§ To be done
Would you transcribe the listing that follows, character for character, and omit its images?

§ Collected material
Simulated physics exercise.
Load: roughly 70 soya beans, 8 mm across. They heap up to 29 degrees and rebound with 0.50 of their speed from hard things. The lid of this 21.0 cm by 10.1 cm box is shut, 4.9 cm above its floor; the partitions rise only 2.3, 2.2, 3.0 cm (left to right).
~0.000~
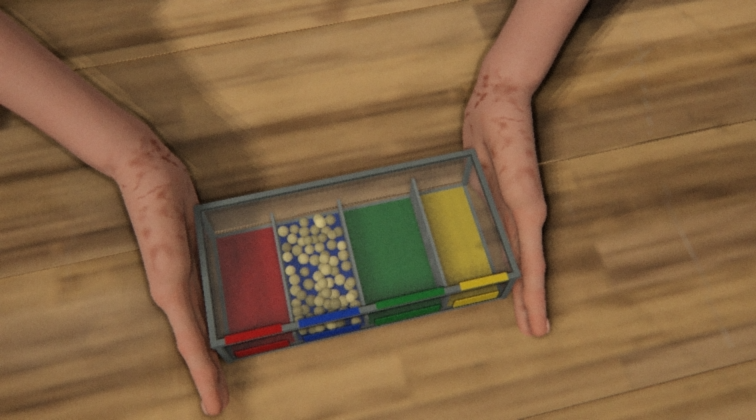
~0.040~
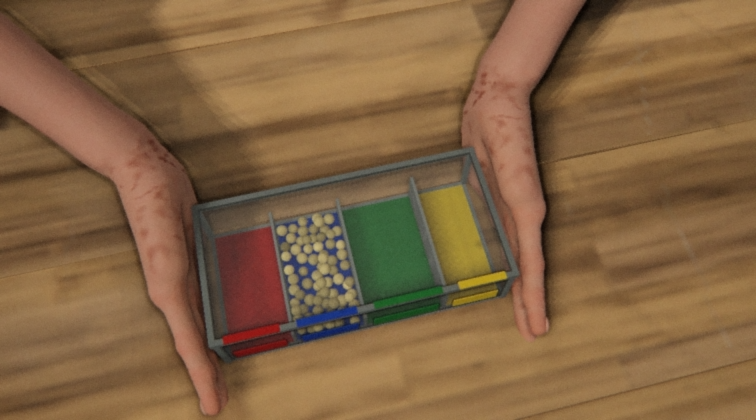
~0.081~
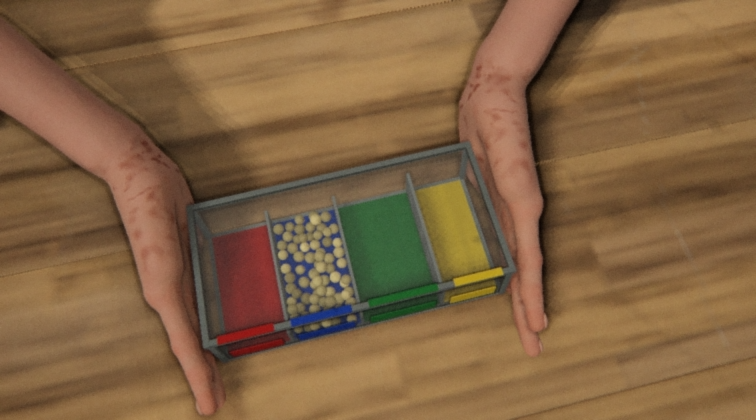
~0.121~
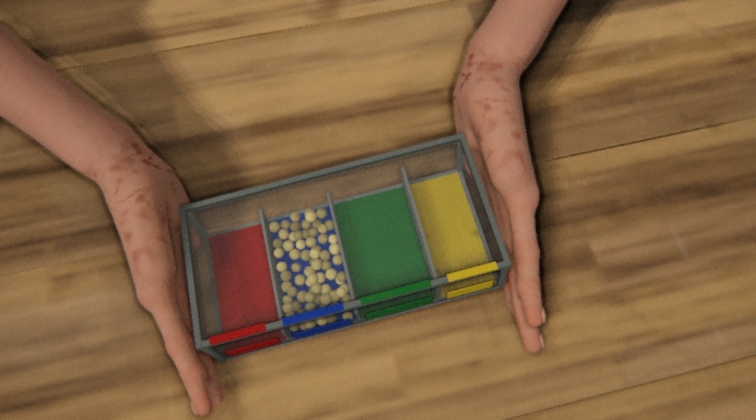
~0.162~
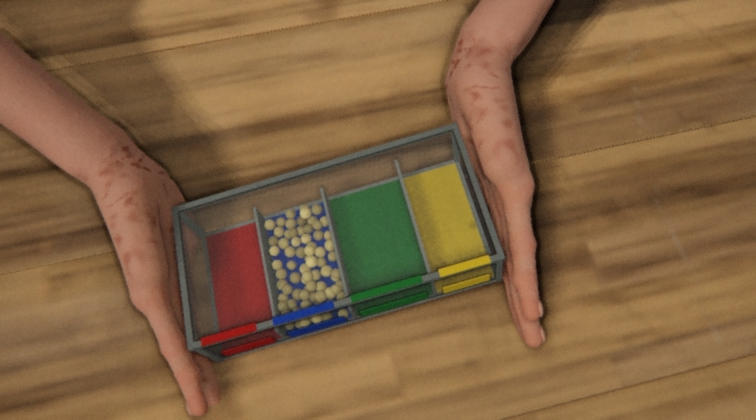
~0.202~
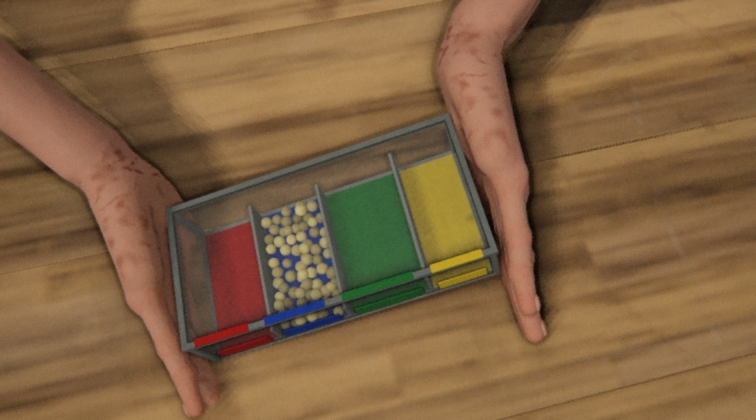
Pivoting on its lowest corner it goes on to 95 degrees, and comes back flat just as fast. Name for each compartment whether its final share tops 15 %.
Red compartment: Over; blue compartment: Over; green compartment: Under; yellow compartment: Under.
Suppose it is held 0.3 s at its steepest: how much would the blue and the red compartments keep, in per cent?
Then: Blue 30; red 70.
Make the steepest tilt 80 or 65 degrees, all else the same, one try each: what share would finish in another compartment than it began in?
About 0 and 0 per cent.
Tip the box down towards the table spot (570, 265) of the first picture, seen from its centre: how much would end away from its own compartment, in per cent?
About 95 per cent.
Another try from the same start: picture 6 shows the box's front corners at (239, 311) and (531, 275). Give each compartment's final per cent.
Red 0; blue 0; green 30; yellow 70.
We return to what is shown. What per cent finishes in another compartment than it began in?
Roughly 65 per cent.
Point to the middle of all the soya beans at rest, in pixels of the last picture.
Around (247, 285).
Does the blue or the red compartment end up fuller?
The red one has more.
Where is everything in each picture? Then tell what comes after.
Box tilt 0 degrees, front corners at (217, 341) and (513, 273); blue 100 %, in the first frame.
Box tilt 1 degrees, front corners at (215, 341) and (512, 272), in the second frame.
Box tilt 3 degrees, front corners at (210, 341) and (509, 268), in the third frame.
Box tilt 6 degrees, front corners at (202, 342) and (504, 262), lowest corner left front, in the fourth frame.
Box tilt 10 degrees, front corners at (195, 343) and (497, 255), lowest corner left front, in the fifth frame.
Box tilt 14 degrees, front corners at (189, 344) and (491, 249), lowest corner left front; blue 100 %. The box's pace is about 100 degrees a second, in the sixth frame.
After 1.07 s, tilt 95 degrees; blue 100 %.
After 1.65 s, tilt 43 degrees; red 65 %, blue 35 %.
After 2.28 s, tilt 0 degrees; red 65 %, blue 35 %.
At rest (3.2 s), red 65 %, blue 35 %, green 0 %, yellow 0 %.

§ Answer to this problem
Simulated physics exercise.
Load: roughly 70 soya beans, 8 mm across. They heap up to 29 degrees and rebound with 0.50 of their speed from hard things. The lid of this 21.0 cm by 10.1 cm box is shut, 4.9 cm above its floor; the partitions rise only 2.3, 2.2, 3.0 cm (left to right).
~0.000~
~0.040~
~0.081~
~0.121~
~0.162~
~0.202~
Pivoting on its lowest corner it goes on to 95 degrees, and comes back flat just as fast. Name for each compartment whether its final share tops 15 %.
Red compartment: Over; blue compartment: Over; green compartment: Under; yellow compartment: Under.
Suppose it is held 0.3 s at its steepest: how much would the blue and the red compartments keep, in per cent?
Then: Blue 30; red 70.
Make the steepest tilt 80 or 65 degrees, all else the same, one try each: what share would finish in another compartment than it began in?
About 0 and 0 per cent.
Tip the box down towards the table spot (570, 265) of the first picture, seen from its centre: how much would end away from its own compartment, in per cent?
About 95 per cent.
Another try from the same start: picture 6 shows the box's front corners at (239, 311) and (531, 275). Give each compartment's final per cent.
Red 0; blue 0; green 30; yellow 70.
We return to what is shown. What per cent finishes in another compartment than it began in?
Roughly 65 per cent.
Point to the middle of all the soya beans at rest, in pixels of the last picture.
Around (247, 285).
Does the blue or the red compartment end up fuller?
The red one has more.
Where is everything in each picture? Then tell what comes after.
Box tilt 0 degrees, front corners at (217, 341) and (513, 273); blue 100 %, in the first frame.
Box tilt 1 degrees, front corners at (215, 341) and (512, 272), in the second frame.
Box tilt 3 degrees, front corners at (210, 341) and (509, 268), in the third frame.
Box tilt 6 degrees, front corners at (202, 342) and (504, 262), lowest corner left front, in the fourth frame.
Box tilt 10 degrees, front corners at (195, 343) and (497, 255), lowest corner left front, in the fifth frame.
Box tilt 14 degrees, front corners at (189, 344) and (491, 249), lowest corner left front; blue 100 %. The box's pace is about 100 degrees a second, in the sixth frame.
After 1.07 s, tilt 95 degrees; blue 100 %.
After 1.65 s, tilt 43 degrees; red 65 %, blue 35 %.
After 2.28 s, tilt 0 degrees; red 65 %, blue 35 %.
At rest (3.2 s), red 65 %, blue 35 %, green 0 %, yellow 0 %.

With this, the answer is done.